─── DATA SUPPLIED
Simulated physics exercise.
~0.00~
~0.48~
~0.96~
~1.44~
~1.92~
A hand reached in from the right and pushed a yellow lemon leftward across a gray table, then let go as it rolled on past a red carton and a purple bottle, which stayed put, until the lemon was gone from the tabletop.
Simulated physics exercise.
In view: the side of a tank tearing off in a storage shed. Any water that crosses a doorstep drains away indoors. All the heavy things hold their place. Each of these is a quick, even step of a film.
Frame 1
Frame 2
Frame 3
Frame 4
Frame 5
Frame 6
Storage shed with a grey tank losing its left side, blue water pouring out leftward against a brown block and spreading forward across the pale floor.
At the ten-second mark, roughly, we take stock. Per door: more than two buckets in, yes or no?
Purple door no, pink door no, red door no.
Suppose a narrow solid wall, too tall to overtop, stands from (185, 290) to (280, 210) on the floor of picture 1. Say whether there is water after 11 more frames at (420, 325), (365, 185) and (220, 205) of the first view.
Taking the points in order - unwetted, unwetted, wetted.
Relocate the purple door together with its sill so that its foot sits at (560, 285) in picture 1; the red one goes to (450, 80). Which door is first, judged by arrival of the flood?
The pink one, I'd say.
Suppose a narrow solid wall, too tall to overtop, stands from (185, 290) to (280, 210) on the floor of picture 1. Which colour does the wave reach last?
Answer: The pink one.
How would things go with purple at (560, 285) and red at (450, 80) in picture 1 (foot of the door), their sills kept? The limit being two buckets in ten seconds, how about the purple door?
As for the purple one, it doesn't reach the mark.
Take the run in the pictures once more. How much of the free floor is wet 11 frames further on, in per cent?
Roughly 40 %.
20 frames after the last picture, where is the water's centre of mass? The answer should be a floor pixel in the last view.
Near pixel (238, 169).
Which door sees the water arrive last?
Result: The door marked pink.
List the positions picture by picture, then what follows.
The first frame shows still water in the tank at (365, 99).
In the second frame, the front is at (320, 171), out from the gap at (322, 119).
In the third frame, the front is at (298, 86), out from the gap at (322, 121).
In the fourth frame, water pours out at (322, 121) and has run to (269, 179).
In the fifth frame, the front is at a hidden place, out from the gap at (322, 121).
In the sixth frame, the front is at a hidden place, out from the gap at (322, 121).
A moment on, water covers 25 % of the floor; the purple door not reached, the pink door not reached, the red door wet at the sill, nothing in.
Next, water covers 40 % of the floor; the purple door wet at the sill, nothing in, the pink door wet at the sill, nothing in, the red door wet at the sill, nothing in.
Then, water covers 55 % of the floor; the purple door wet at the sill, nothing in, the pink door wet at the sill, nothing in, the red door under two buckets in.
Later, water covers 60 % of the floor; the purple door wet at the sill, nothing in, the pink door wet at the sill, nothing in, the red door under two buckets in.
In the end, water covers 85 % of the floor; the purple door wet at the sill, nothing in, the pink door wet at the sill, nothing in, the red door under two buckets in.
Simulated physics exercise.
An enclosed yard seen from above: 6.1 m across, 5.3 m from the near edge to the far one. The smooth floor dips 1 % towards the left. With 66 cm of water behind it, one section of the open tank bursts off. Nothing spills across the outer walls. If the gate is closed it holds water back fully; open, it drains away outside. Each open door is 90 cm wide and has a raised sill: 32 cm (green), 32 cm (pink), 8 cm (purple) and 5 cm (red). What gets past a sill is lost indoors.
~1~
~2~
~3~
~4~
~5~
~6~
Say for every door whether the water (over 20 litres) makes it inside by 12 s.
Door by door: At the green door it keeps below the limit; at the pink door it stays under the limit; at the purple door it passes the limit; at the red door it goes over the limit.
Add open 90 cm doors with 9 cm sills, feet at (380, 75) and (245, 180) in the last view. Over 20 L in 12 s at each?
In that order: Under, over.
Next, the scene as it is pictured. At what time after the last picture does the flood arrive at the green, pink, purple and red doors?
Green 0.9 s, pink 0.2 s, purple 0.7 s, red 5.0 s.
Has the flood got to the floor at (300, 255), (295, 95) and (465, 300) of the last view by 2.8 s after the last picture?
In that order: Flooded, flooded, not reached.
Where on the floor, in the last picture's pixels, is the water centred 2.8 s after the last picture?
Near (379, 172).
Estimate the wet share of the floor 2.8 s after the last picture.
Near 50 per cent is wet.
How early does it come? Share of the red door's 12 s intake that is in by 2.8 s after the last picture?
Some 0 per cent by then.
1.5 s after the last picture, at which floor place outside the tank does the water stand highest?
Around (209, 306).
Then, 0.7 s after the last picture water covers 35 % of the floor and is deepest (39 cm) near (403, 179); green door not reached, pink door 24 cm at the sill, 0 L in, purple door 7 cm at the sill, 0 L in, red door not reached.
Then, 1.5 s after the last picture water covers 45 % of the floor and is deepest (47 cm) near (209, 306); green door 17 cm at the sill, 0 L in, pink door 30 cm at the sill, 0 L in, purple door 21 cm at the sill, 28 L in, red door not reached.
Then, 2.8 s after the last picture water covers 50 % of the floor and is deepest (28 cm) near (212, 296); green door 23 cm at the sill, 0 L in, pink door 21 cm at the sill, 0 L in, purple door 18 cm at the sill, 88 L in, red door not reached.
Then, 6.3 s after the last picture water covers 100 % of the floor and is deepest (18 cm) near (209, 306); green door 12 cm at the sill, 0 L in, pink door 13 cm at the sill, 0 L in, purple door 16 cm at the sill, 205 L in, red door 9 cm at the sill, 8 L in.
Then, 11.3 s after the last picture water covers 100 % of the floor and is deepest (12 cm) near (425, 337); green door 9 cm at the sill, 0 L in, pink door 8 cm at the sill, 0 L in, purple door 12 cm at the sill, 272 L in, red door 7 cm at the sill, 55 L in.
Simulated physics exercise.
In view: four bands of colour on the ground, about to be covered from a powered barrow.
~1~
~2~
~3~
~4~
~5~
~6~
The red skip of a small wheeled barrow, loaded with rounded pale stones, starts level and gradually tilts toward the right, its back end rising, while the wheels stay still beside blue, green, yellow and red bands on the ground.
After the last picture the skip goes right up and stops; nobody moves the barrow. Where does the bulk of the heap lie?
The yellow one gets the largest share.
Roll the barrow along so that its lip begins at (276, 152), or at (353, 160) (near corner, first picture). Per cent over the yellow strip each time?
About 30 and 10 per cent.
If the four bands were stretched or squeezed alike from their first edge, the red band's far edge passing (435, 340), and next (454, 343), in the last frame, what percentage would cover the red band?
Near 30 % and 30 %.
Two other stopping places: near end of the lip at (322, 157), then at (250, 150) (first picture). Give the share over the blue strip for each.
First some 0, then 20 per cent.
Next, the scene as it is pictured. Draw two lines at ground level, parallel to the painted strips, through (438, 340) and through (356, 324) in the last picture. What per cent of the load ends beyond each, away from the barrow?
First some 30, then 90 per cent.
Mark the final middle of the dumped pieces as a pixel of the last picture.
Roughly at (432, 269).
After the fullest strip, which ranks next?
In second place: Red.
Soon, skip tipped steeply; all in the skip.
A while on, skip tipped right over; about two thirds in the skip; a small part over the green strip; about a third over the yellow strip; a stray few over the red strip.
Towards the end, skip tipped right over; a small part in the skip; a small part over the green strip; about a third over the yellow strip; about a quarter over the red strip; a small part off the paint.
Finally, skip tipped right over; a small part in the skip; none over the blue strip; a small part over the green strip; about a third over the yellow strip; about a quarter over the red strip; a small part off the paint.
──────
REQUEST:
Copy out the whole listing exactly; please set it all down.

SOLUTION TO THIS PROBLEM:
Simulated physics exercise.
~0.00~
~0.48~
~0.96~
~1.44~
~1.92~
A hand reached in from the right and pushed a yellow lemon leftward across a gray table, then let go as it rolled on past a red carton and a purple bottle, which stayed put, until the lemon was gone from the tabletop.
Simulated physics exercise.
In view: the side of a tank tearing off in a storage shed. Any water that crosses a doorstep drains away indoors. All the heavy things hold their place. Each of these is a quick, even step of a film.
Frame 1
Frame 2
Frame 3
Frame 4
Frame 5
Frame 6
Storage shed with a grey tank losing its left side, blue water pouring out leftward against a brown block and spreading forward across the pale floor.
At the ten-second mark, roughly, we take stock. Per door: more than two buckets in, yes or no?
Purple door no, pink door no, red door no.
Suppose a narrow solid wall, too tall to overtop, stands from (185, 290) to (280, 210) on the floor of picture 1. Say whether there is water after 11 more frames at (420, 325), (365, 185) and (220, 205) of the first view.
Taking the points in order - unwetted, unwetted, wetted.
Relocate the purple door together with its sill so that its foot sits at (560, 285) in picture 1; the red one goes to (450, 80). Which door is first, judged by arrival of the flood?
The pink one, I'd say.
Suppose a narrow solid wall, too tall to overtop, stands from (185, 290) to (280, 210) on the floor of picture 1. Which colour does the wave reach last?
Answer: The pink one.
How would things go with purple at (560, 285) and red at (450, 80) in picture 1 (foot of the door), their sills kept? The limit being two buckets in ten seconds, how about the purple door?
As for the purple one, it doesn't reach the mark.
Take the run in the pictures once more. How much of the free floor is wet 11 frames further on, in per cent?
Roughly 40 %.
20 frames after the last picture, where is the water's centre of mass? The answer should be a floor pixel in the last view.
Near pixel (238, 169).
Which door sees the water arrive last?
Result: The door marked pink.
List the positions picture by picture, then what follows.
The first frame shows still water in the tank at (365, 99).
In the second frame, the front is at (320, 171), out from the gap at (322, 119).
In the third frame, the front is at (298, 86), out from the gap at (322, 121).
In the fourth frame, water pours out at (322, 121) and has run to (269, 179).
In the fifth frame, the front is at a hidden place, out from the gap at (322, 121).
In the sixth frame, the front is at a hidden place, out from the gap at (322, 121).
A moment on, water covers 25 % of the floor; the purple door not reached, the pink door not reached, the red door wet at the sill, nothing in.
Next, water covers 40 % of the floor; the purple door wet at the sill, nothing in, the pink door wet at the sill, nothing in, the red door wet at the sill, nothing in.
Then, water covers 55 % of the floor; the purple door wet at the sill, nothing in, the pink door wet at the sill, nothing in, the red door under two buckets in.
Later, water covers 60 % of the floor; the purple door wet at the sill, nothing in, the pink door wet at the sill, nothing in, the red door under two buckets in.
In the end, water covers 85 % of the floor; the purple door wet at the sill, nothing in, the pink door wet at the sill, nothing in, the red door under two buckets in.
Simulated physics exercise.
An enclosed yard seen from above: 6.1 m across, 5.3 m from the near edge to the far one. The smooth floor dips 1 % towards the left. With 66 cm of water behind it, one section of the open tank bursts off. Nothing spills across the outer walls. If the gate is closed it holds water back fully; open, it drains away outside. Each open door is 90 cm wide and has a raised sill: 32 cm (green), 32 cm (pink), 8 cm (purple) and 5 cm (red). What gets past a sill is lost indoors.
~1~
~2~
~3~
~4~
~5~
~6~
Say for every door whether the water (over 20 litres) makes it inside by 12 s.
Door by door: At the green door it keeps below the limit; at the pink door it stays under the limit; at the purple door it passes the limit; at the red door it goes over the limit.
Add open 90 cm doors with 9 cm sills, feet at (380, 75) and (245, 180) in the last view. Over 20 L in 12 s at each?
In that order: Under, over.
Next, the scene as it is pictured. At what time after the last picture does the flood arrive at the green, pink, purple and red doors?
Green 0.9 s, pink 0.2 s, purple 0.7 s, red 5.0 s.
Has the flood got to the floor at (300, 255), (295, 95) and (465, 300) of the last view by 2.8 s after the last picture?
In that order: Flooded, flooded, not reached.
Where on the floor, in the last picture's pixels, is the water centred 2.8 s after the last picture?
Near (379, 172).
Estimate the wet share of the floor 2.8 s after the last picture.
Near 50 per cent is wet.
How early does it come? Share of the red door's 12 s intake that is in by 2.8 s after the last picture?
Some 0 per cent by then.
1.5 s after the last picture, at which floor place outside the tank does the water stand highest?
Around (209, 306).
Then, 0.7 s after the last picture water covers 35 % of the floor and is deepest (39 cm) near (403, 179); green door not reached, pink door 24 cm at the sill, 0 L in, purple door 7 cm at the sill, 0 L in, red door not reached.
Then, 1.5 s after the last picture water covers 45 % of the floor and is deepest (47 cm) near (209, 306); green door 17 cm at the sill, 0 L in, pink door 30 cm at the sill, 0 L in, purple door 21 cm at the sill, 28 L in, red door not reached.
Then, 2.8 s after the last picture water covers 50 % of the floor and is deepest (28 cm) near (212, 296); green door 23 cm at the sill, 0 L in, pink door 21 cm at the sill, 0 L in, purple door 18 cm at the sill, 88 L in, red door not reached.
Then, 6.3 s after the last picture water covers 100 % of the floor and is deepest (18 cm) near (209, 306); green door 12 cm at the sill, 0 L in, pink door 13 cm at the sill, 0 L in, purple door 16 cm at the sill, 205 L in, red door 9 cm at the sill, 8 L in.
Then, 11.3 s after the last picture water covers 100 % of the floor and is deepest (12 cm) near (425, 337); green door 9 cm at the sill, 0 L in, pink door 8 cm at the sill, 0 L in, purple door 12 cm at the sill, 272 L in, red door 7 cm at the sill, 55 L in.
Simulated physics exercise.
In view: four bands of colour on the ground, about to be covered from a powered barrow.
~1~
~2~
~3~
~4~
~5~
~6~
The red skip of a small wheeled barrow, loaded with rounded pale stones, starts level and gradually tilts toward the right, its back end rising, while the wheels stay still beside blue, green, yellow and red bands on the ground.
After the last picture the skip goes right up and stops; nobody moves the barrow. Where does the bulk of the heap lie?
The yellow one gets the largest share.
Roll the barrow along so that its lip begins at (276, 152), or at (353, 160) (near corner, first picture). Per cent over the yellow strip each time?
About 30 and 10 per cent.
If the four bands were stretched or squeezed alike from their first edge, the red band's far edge passing (435, 340), and next (454, 343), in the last frame, what percentage would cover the red band?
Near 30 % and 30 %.
Two other stopping places: near end of the lip at (322, 157), then at (250, 150) (first picture). Give the share over the blue strip for each.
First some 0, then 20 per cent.
Next, the scene as it is pictured. Draw two lines at ground level, parallel to the painted strips, through (438, 340) and through (356, 324) in the last picture. What per cent of the load ends beyond each, away from the barrow?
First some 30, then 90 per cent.
Mark the final middle of the dumped pieces as a pixel of the last picture.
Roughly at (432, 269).
After the fullest strip, which ranks next?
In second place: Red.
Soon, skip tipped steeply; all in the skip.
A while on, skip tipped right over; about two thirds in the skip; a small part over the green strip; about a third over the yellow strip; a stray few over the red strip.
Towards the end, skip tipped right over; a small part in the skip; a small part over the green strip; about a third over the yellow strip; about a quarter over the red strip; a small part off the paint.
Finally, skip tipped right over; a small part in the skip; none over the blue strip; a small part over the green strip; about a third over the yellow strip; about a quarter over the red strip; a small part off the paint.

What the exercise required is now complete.